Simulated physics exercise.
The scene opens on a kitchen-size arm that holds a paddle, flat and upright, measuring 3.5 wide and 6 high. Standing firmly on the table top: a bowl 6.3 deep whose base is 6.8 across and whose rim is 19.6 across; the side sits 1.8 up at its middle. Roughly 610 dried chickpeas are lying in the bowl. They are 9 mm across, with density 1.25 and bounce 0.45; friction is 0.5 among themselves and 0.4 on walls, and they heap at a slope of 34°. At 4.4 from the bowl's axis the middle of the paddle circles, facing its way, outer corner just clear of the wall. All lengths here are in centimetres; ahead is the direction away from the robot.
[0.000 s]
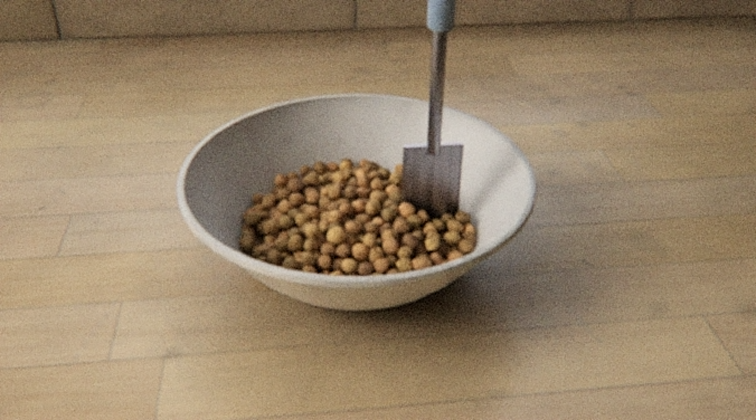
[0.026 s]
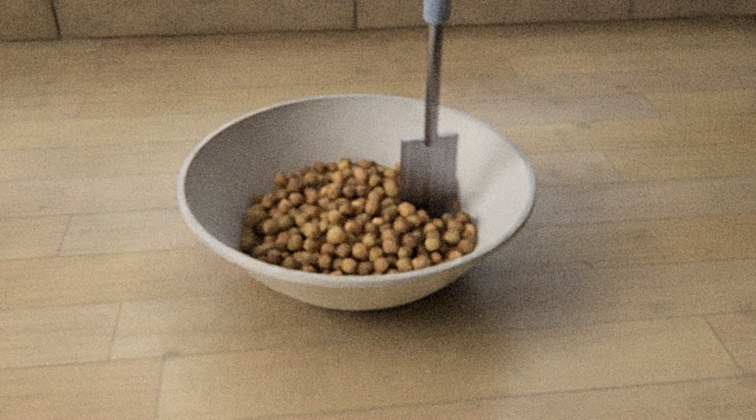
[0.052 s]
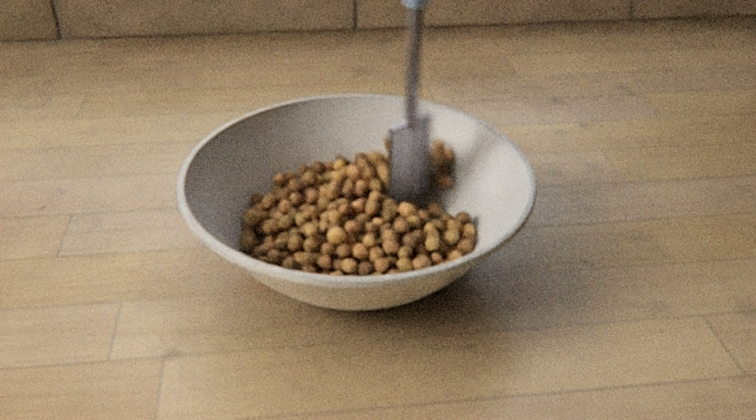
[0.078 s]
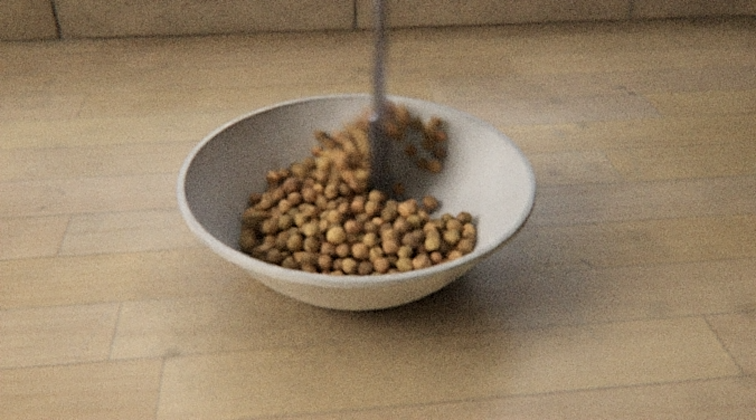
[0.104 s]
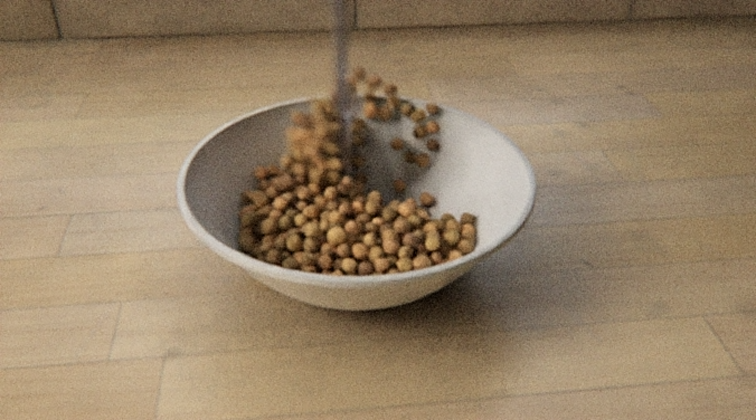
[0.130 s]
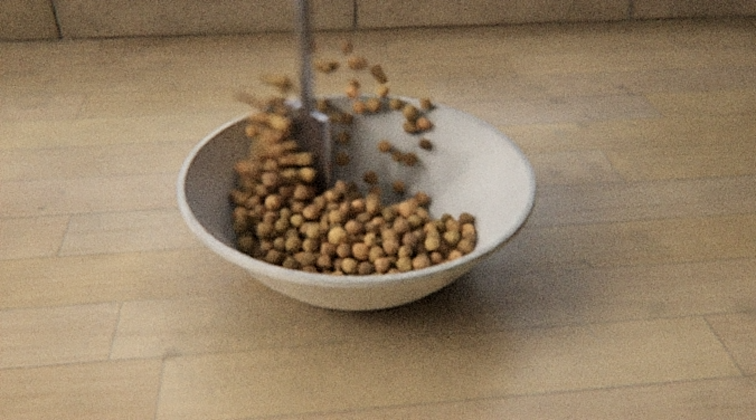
A pale, wide bowl holding a heap of brown chickpeas sits on a light wooden surface with a tiled edge behind it, seen from slightly above by a still camera. A grey metal paddle with a blue-grey handle stands upright in the heap at the right. It turns and sweeps leftward along the back of the bowl, pushing chickpeas up and flinging several above the far rim.
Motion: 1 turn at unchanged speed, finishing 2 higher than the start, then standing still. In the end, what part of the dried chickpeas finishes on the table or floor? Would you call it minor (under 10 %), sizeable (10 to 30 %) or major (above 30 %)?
I would call it sizeable.
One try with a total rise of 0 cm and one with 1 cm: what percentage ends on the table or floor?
Roughly 25 percent, then roughly 20 percent.
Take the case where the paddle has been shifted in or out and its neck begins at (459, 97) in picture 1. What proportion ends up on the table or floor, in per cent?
Roughly 0 per cent.
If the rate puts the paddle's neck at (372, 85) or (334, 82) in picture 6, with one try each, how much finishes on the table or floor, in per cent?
So, roughly 0 percent the first time and 10 percent the second.
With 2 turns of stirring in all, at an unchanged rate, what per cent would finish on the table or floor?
About 20 per cent.
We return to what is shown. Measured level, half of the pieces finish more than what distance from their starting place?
Roughly 2 cm, measured level.
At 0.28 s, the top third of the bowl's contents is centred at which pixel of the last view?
Near pixel (383, 241).
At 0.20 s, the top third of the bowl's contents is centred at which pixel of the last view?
The upper third is centred close to (288, 229).
After 0.20 s, 211° round, highest piece 11 above the table; 560 in the bowl, 47 in flight or on the tool.
After 0.28 s, 295° round, highest piece 10 above the table; 531 in the bowl, 23 on the table or floor, 53 in flight or on the tool.
After 0.51 s, 0° round, highest piece 6 above the table; 513 in the bowl, 93 on the table or floor, 1 in flight or on the tool.
After 1.21 s, 0° round, highest piece 5 above the table; 513 in the bowl, 94 on the table or floor.
At rest, 513 in the bowl, 94 on the table or floor. That is 15 % on the table or floor.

===============

• _TASK INSTRUCTIONS_:
Keep every word of the data as it is when you write it out, but drop the pictures.

• _EXERCISE RESPONSE_:
Simulated physics exercise.
The scene opens on a kitchen-size arm that holds a paddle, flat and upright, measuring 3.5 wide and 6 high. Standing firmly on the table top: a bowl 6.3 deep whose base is 6.8 across and whose rim is 19.6 across; the side sits 1.8 up at its middle. Roughly 610 dried chickpeas are lying in the bowl. They are 9 mm across, with density 1.25 and bounce 0.45; friction is 0.5 among themselves and 0.4 on walls, and they heap at a slope of 34°. At 4.4 from the bowl's axis the middle of the paddle circles, facing its way, outer corner just clear of the wall. All lengths here are in centimetres; ahead is the direction away from the robot.
[0.000 s]
[0.026 s]
[0.052 s]
[0.078 s]
[0.104 s]
[0.130 s]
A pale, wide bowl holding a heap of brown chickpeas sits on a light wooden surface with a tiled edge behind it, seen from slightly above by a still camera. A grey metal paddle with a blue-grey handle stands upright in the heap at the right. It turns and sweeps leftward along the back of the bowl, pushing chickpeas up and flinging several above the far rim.
Motion: 1 turn at unchanged speed, finishing 2 higher than the start, then standing still. In the end, what part of the dried chickpeas finishes on the table or floor? Would you call it minor (under 10 %), sizeable (10 to 30 %) or major (above 30 %)?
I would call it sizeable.
One try with a total rise of 0 cm and one with 1 cm: what percentage ends on the table or floor?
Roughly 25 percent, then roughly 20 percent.
Take the case where the paddle has been shifted in or out and its neck begins at (459, 97) in picture 1. What proportion ends up on the table or floor, in per cent?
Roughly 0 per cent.
If the rate puts the paddle's neck at (372, 85) or (334, 82) in picture 6, with one try each, how much finishes on the table or floor, in per cent?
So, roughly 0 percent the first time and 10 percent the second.
With 2 turns of stirring in all, at an unchanged rate, what per cent would finish on the table or floor?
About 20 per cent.
We return to what is shown. Measured level, half of the pieces finish more than what distance from their starting place?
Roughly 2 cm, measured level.
At 0.28 s, the top third of the bowl's contents is centred at which pixel of the last view?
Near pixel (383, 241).
At 0.20 s, the top third of the bowl's contents is centred at which pixel of the last view?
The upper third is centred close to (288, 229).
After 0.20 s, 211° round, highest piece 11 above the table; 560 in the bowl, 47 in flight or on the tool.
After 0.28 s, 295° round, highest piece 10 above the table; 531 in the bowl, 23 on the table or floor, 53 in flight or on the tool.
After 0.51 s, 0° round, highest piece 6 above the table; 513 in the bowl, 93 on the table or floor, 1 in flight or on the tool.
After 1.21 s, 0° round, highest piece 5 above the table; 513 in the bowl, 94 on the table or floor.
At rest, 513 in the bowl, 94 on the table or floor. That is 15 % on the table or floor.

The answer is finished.